TASK REQUIREMENTS:
In the copy, keep every record exact and leave out all images.

--- start RECORDS TO PROCESS ---

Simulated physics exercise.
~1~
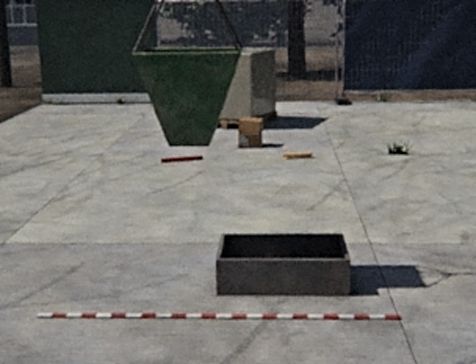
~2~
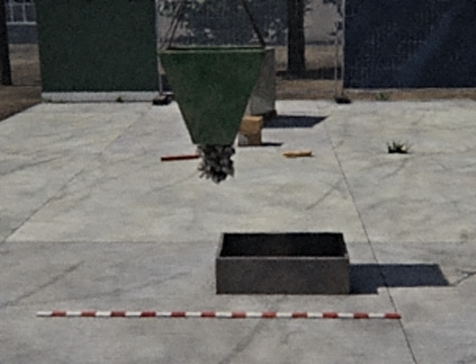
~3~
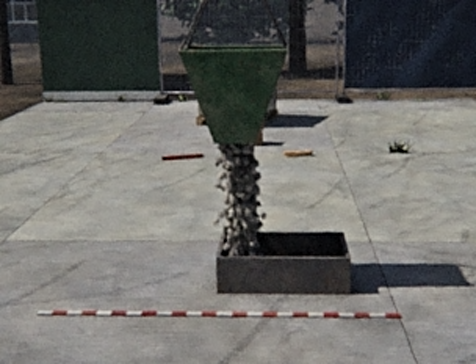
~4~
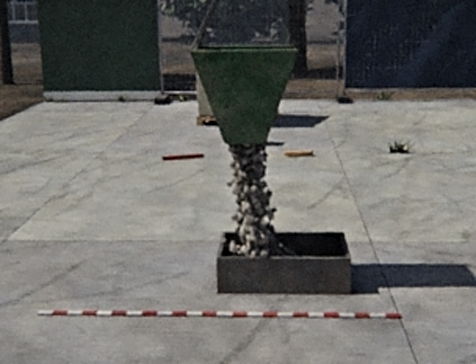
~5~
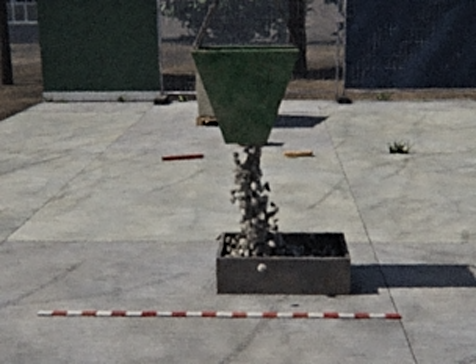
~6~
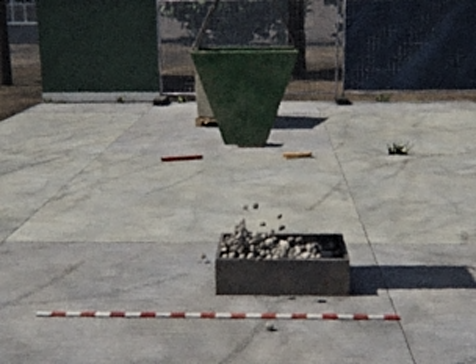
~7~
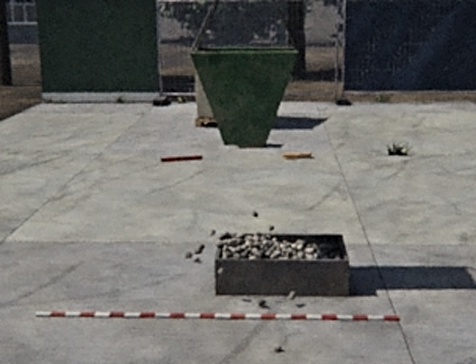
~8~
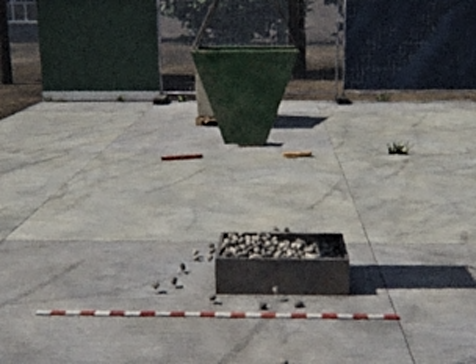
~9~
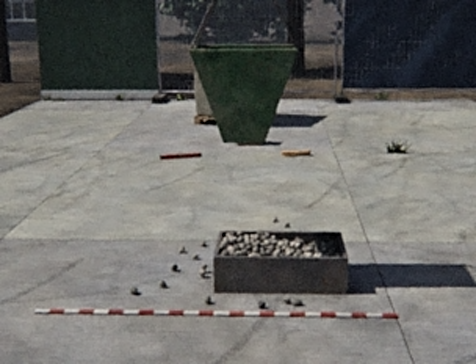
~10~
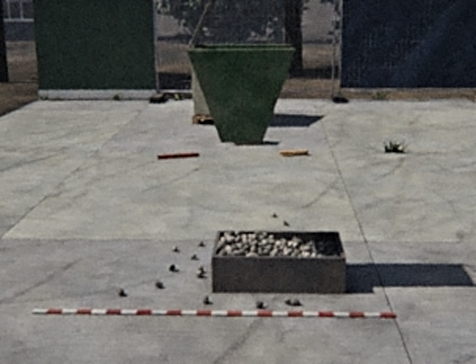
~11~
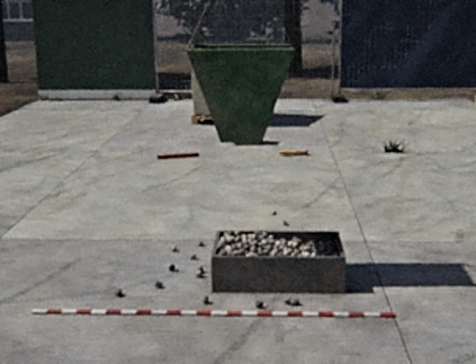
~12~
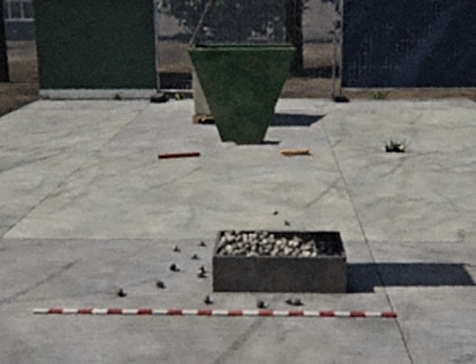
A green tapered skip hangs over a sunlit pale concrete yard, seen from slightly above by a gently swaying camera, with dark green and blue fence panels behind. A low grey open bin sits in the foreground behind a red-and-white striped staff lying on the ground. The skip moves right, and rounded stones begin spilling from its bottom. It stops above and beyond the bin as they pour down in a thick column, then thin out. Some stones bounce out and scatter, mostly to the left and front. Finally the skip hangs still, with nearly all the stones heaped in the bin.
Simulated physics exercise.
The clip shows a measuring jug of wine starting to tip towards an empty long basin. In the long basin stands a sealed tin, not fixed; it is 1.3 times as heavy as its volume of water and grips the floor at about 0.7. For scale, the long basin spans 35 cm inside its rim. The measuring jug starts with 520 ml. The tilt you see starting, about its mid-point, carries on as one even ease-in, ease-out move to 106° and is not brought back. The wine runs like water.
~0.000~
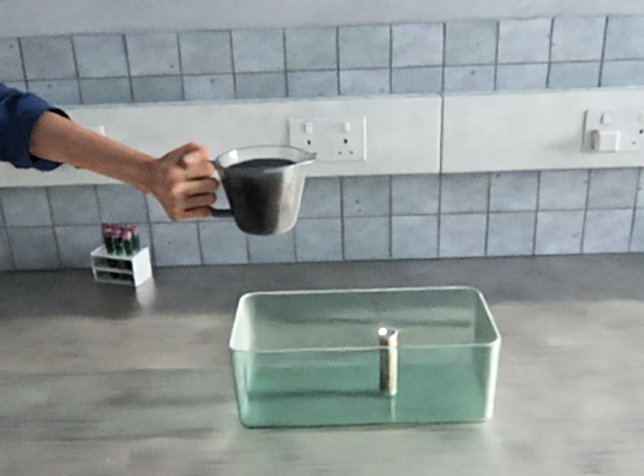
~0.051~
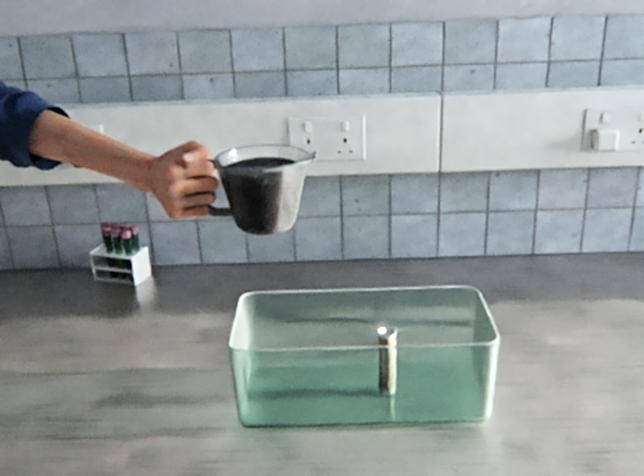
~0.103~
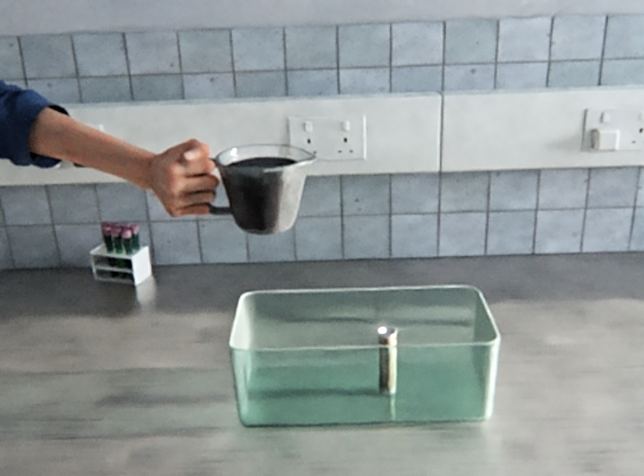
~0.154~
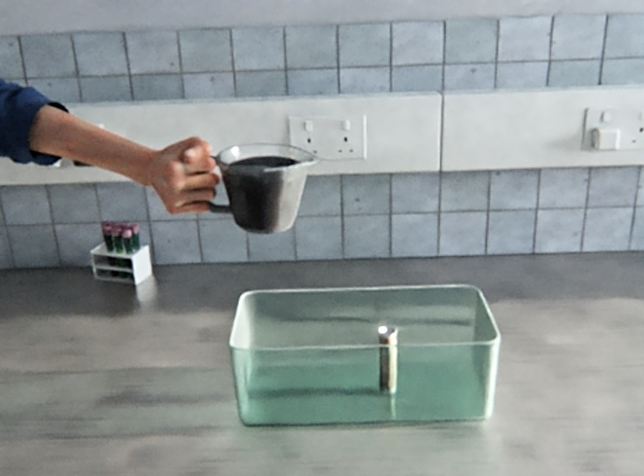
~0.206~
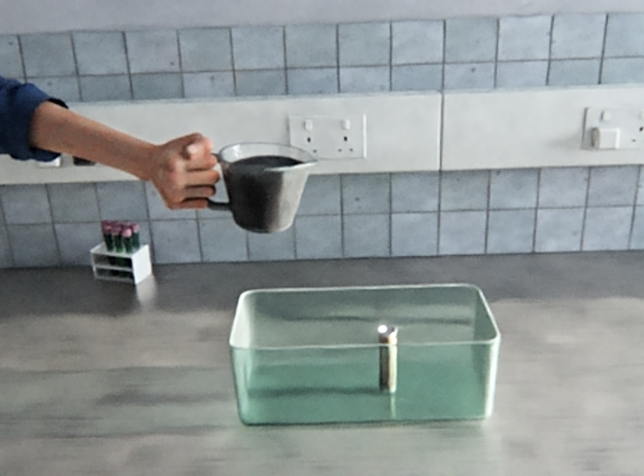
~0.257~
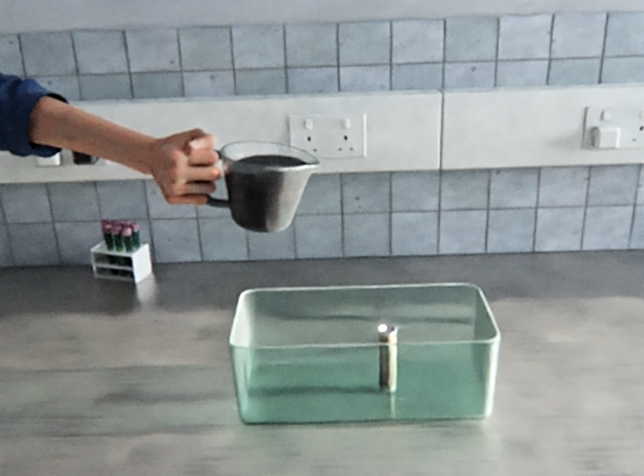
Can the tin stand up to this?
The tin topples.
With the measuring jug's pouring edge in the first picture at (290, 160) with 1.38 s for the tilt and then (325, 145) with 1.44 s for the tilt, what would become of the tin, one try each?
First it stays up; then it topples.
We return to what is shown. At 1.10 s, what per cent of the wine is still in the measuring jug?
Some 10 per cent.
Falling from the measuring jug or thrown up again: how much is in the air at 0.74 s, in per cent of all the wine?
About 26 per cent.
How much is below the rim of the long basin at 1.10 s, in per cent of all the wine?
Some 72 per cent.
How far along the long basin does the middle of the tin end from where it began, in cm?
About 8.5 cm.
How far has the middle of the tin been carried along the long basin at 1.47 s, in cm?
About 9 cm.
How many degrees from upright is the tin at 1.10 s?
About 0°.
Then, 0.74 s in, the tilt is 59° and 67 per cent is still to pour; the tin stands where it began.
Then, 1.10 s in, the tilt is 96° and 10 per cent is still to pour; the tin stands 2 cm from where it began.
Then, 1.47 s in, the tilt is 106° and 0 per cent is still to pour; the tin lies on its side.
Then, 1.88 s in, the tilt is 106° and 0 per cent is still to pour; the tin lies on its side.
Finally, the tin lies on its side.
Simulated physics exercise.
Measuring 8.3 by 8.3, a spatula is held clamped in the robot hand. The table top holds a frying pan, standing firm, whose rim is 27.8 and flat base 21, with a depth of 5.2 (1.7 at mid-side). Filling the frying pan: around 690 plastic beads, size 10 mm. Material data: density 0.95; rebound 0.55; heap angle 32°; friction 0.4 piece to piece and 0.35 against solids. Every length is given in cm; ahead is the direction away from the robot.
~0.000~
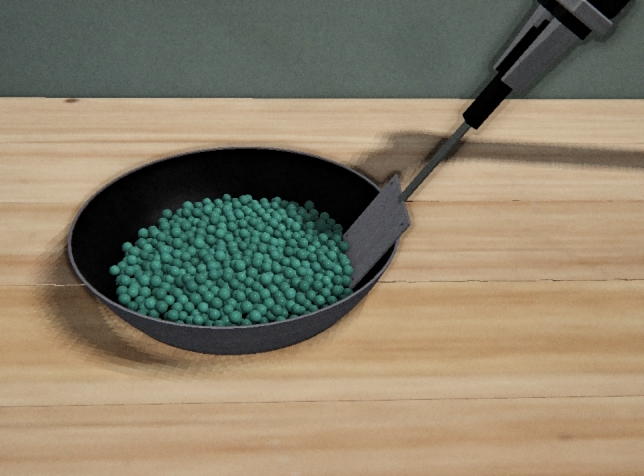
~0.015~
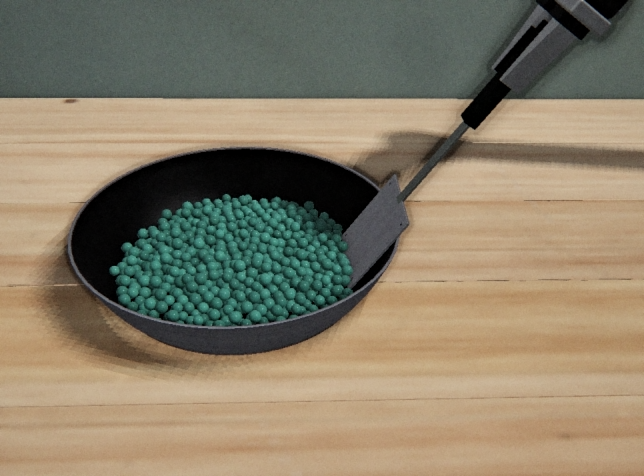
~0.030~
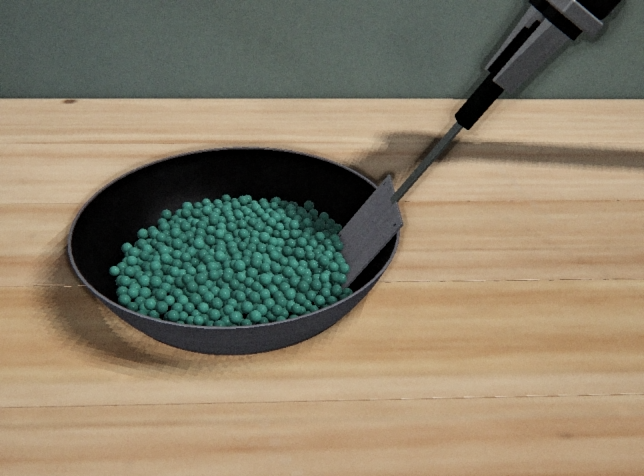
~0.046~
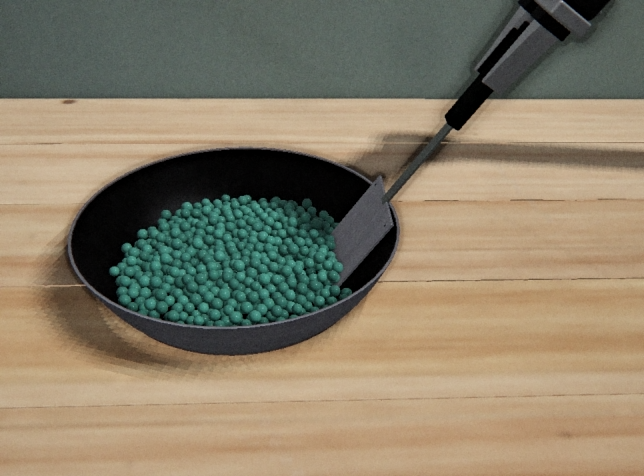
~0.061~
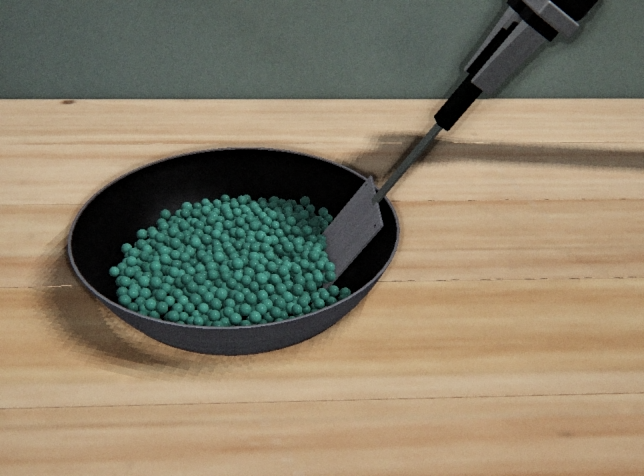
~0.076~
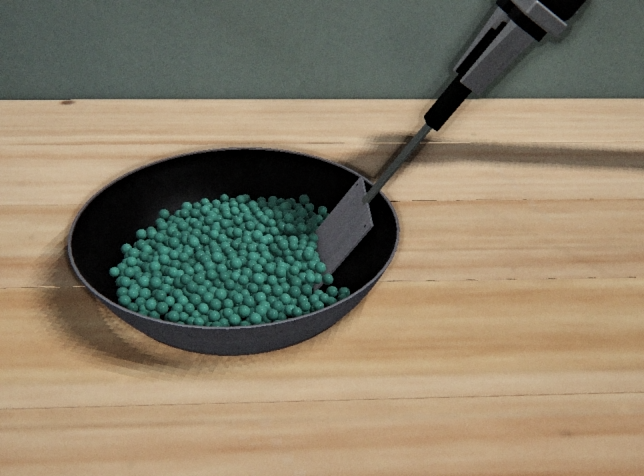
A pale wooden tabletop with a grey-green wall behind it is seen from slightly above by a camera that stays still. A dark frying pan full of small green beads sits left of centre, and a grey spatula, held by a black and grey robot gripper at the upper right, slants down into its right side. The gripper moves the spatula slowly a short way left against the heap, shifting a few nearby beads.
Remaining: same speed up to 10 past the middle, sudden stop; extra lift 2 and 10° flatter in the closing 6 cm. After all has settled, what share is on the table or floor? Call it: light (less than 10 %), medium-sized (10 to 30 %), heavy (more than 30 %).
It comes out light.
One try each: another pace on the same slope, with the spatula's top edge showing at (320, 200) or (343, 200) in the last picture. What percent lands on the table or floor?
Try one roughly 20 per cent; try two roughly 15 per cent.
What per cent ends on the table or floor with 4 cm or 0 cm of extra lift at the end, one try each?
It comes to around 5 per cent on the first try and around 0 per cent on the second.
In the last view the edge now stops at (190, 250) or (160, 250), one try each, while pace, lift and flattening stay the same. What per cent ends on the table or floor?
First try about 0 percent, second about 0 percent.
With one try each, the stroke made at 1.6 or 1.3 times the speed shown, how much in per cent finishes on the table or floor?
I'd say near 10 and then near 10 per cent.
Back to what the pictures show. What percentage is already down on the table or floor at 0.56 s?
Share at that moment: About 0 %.
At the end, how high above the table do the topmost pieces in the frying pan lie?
Near 6.5 centimetres high.
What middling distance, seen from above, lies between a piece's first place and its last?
Somewhere near 3 centimetres, I reckon.
After 0.19 s, sloping 56°, highest piece 5 above the table; 693 in the frying pan.
After 0.30 s, sloping 53°, highest piece 5 above the table; 693 in the frying pan.
After 0.56 s, sloping 46°, highest piece 6 above the table; 682 in the frying pan, 9 on the table or floor, 2 on the blade or in flight.
After 1.61 s, sloping 46°, highest piece 6 above the table; 681 in the frying pan, 12 on the table or floor.
In the end, 681 in the frying pan, 12 on the table or floor. That is 2 % on the table or floor.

--- end RECORDS TO PROCESS ---

RESULT OF THE TASK:
Simulated physics exercise.
~1~
~2~
~3~
~4~
~5~
~6~
~7~
~8~
~9~
~10~
~11~
~12~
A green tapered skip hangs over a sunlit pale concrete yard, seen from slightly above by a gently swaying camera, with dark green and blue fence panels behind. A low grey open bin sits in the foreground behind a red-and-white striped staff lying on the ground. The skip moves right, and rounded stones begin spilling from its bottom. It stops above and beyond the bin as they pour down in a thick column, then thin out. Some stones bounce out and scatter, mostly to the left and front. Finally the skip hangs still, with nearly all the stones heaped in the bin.
Simulated physics exercise.
The clip shows a measuring jug of wine starting to tip towards an empty long basin. In the long basin stands a sealed tin, not fixed; it is 1.3 times as heavy as its volume of water and grips the floor at about 0.7. For scale, the long basin spans 35 cm inside its rim. The measuring jug starts with 520 ml. The tilt you see starting, about its mid-point, carries on as one even ease-in, ease-out move to 106° and is not brought back. The wine runs like water.
~0.000~
~0.051~
~0.103~
~0.154~
~0.206~
~0.257~
Can the tin stand up to this?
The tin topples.
With the measuring jug's pouring edge in the first picture at (290, 160) with 1.38 s for the tilt and then (325, 145) with 1.44 s for the tilt, what would become of the tin, one try each?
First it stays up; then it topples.
We return to what is shown. At 1.10 s, what per cent of the wine is still in the measuring jug?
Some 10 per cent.
Falling from the measuring jug or thrown up again: how much is in the air at 0.74 s, in per cent of all the wine?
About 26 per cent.
How much is below the rim of the long basin at 1.10 s, in per cent of all the wine?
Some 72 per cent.
How far along the long basin does the middle of the tin end from where it began, in cm?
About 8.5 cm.
How far has the middle of the tin been carried along the long basin at 1.47 s, in cm?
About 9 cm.
How many degrees from upright is the tin at 1.10 s?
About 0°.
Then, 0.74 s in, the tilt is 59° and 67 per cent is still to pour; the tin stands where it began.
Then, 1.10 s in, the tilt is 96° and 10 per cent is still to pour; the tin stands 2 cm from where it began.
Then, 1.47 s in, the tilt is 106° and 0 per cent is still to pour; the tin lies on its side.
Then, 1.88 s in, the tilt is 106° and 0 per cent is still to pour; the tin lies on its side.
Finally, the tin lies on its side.
Simulated physics exercise.
Measuring 8.3 by 8.3, a spatula is held clamped in the robot hand. The table top holds a frying pan, standing firm, whose rim is 27.8 and flat base 21, with a depth of 5.2 (1.7 at mid-side). Filling the frying pan: around 690 plastic beads, size 10 mm. Material data: density 0.95; rebound 0.55; heap angle 32°; friction 0.4 piece to piece and 0.35 against solids. Every length is given in cm; ahead is the direction away from the robot.
~0.000~
~0.015~
~0.030~
~0.046~
~0.061~
~0.076~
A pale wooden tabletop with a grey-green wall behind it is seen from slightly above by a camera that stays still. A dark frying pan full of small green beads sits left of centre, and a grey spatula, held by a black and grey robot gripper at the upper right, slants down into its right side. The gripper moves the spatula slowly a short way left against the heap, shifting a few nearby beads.
Remaining: same speed up to 10 past the middle, sudden stop; extra lift 2 and 10° flatter in the closing 6 cm. After all has settled, what share is on the table or floor? Call it: light (less than 10 %), medium-sized (10 to 30 %), heavy (more than 30 %).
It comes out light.
One try each: another pace on the same slope, with the spatula's top edge showing at (320, 200) or (343, 200) in the last picture. What percent lands on the table or floor?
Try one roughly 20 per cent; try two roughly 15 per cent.
What per cent ends on the table or floor with 4 cm or 0 cm of extra lift at the end, one try each?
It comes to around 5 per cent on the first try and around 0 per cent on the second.
In the last view the edge now stops at (190, 250) or (160, 250), one try each, while pace, lift and flattening stay the same. What per cent ends on the table or floor?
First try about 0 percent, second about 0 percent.
With one try each, the stroke made at 1.6 or 1.3 times the speed shown, how much in per cent finishes on the table or floor?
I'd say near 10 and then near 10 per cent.
Back to what the pictures show. What percentage is already down on the table or floor at 0.56 s?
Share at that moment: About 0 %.
At the end, how high above the table do the topmost pieces in the frying pan lie?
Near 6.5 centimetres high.
What middling distance, seen from above, lies between a piece's first place and its last?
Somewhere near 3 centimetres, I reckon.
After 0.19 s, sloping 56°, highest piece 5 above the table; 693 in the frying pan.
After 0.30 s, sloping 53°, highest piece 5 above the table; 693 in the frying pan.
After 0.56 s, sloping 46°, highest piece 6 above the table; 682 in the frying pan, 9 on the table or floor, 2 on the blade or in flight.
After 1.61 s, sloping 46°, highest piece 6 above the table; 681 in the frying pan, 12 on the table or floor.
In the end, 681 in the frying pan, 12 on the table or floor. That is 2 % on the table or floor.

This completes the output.